Give back exactly the lines running from the line that holds "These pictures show" through the line that holds "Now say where", ends included, and no other lines.

ENTRIES PROVIDED:
++++++++++

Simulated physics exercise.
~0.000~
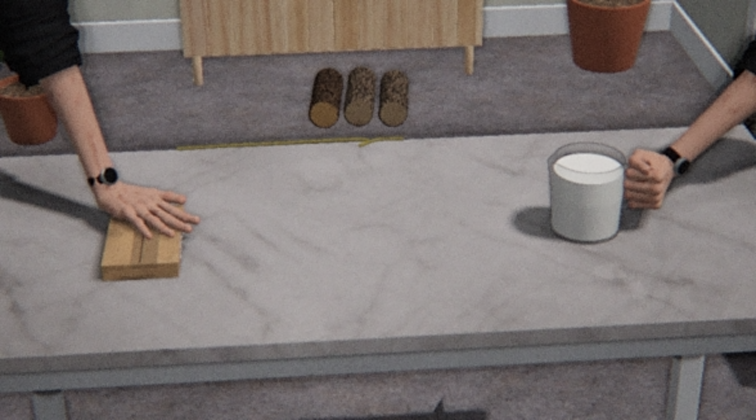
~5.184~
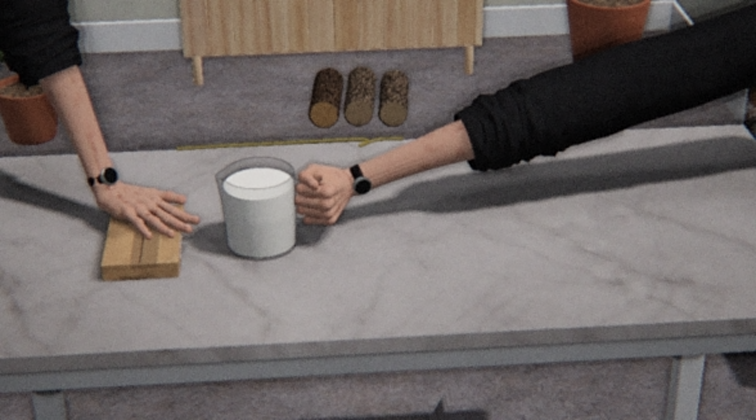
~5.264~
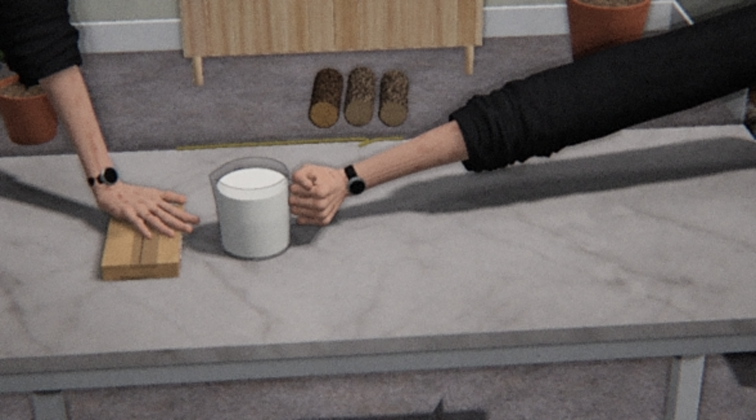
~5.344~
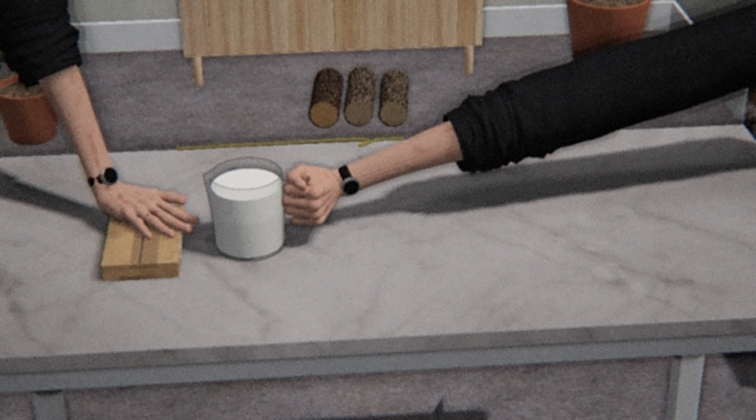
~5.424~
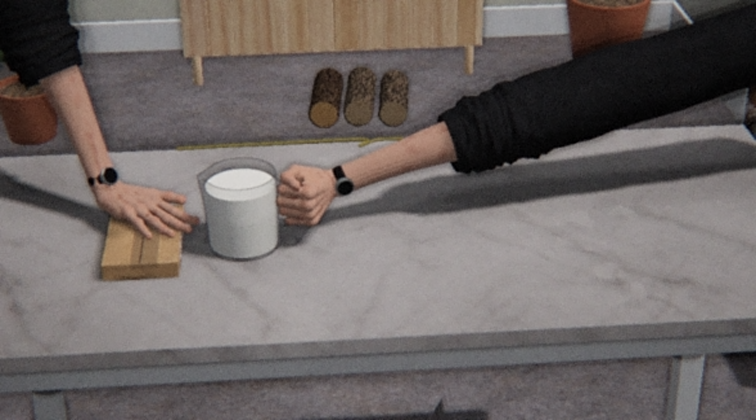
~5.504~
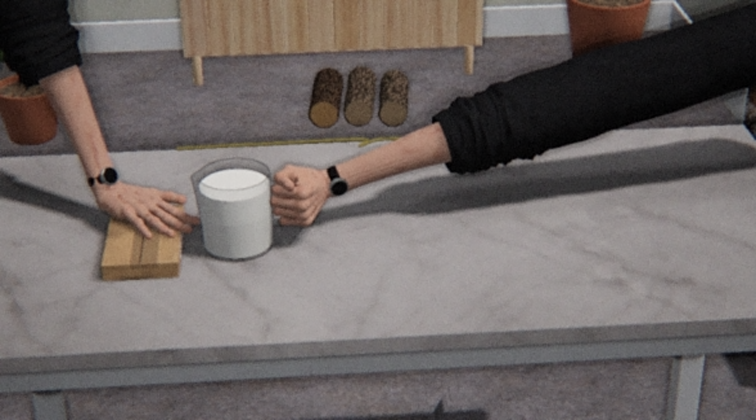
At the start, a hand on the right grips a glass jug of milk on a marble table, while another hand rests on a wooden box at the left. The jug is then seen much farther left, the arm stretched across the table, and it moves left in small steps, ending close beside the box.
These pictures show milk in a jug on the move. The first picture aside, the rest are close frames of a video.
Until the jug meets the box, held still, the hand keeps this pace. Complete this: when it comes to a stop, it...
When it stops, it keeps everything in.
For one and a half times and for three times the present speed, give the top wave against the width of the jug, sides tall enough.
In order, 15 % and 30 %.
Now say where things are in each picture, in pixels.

++++++++++

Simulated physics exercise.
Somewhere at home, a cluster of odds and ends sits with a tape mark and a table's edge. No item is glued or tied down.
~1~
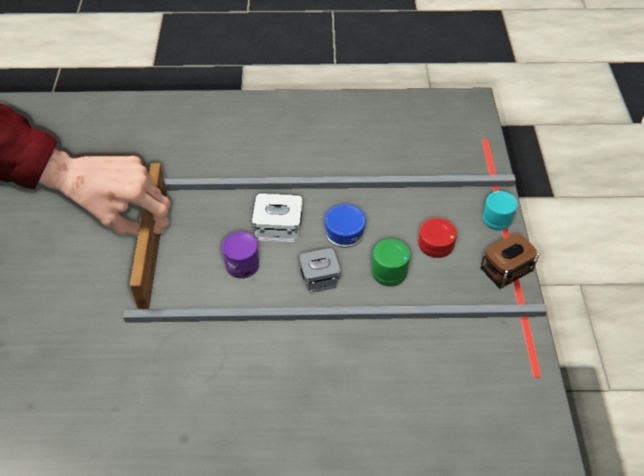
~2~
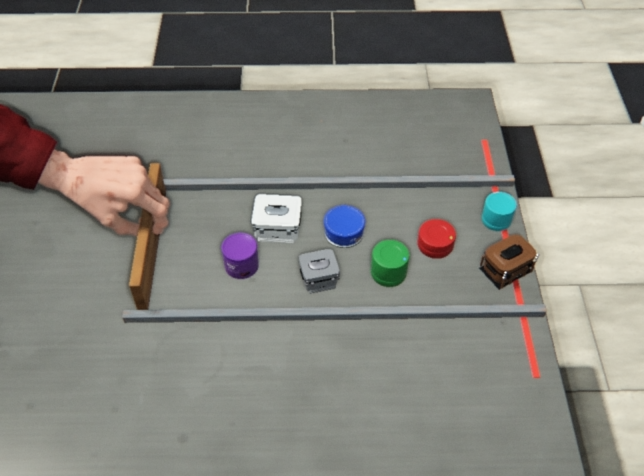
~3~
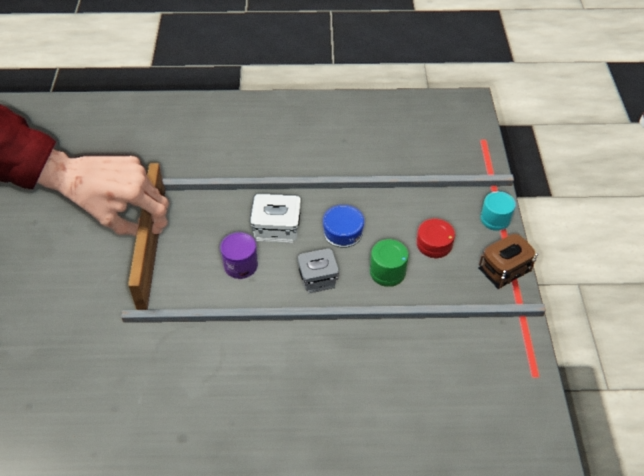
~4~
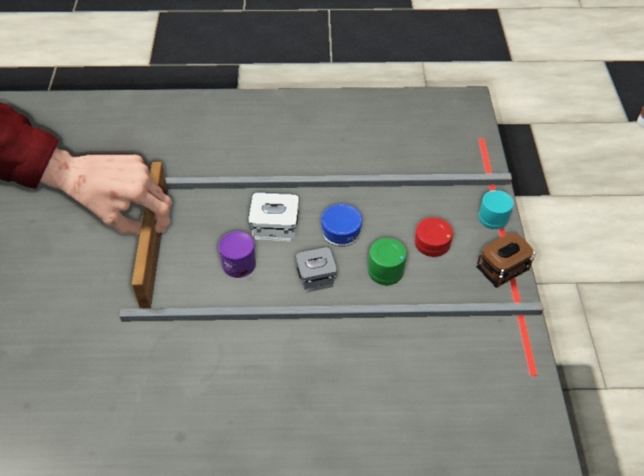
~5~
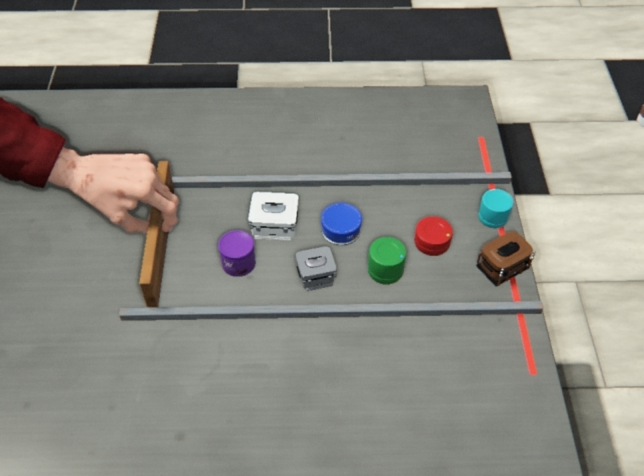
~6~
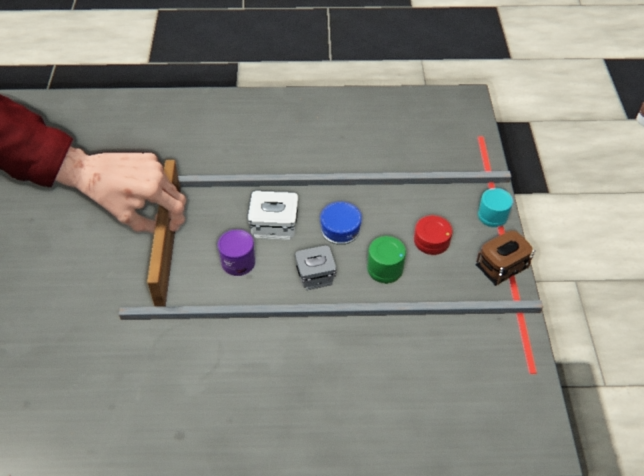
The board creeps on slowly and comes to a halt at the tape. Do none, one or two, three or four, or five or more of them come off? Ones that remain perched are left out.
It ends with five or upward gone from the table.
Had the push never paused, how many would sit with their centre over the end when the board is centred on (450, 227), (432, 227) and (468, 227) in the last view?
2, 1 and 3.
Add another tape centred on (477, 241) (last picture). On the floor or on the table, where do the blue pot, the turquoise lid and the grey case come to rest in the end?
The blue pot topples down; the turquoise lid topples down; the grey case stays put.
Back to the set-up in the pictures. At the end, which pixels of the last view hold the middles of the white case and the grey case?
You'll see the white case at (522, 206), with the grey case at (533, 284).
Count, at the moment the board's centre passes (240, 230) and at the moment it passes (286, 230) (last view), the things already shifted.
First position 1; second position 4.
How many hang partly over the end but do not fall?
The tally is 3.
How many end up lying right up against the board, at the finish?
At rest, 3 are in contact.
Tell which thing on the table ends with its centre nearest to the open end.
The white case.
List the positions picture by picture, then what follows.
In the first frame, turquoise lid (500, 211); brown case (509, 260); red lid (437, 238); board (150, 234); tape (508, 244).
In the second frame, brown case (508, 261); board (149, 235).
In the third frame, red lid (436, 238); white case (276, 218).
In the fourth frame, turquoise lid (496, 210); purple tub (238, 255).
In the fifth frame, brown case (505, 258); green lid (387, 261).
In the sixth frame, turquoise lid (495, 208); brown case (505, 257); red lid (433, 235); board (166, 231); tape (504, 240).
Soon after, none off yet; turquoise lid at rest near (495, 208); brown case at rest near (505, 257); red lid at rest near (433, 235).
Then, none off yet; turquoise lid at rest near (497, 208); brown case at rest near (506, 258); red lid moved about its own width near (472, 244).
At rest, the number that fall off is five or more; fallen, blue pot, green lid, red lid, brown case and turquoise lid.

++++++++++

SOLUTION TO THIS PROBLEM:
These pictures show milk in a jug on the move. The first picture aside, the rest are close frames of a video.
Until the jug meets the box, held still, the hand keeps this pace. Complete this: when it comes to a stop, it...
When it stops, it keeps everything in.
For one and a half times and for three times the present speed, give the top wave against the width of the jug, sides tall enough.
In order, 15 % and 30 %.
Now say where things are in each picture, in pixels.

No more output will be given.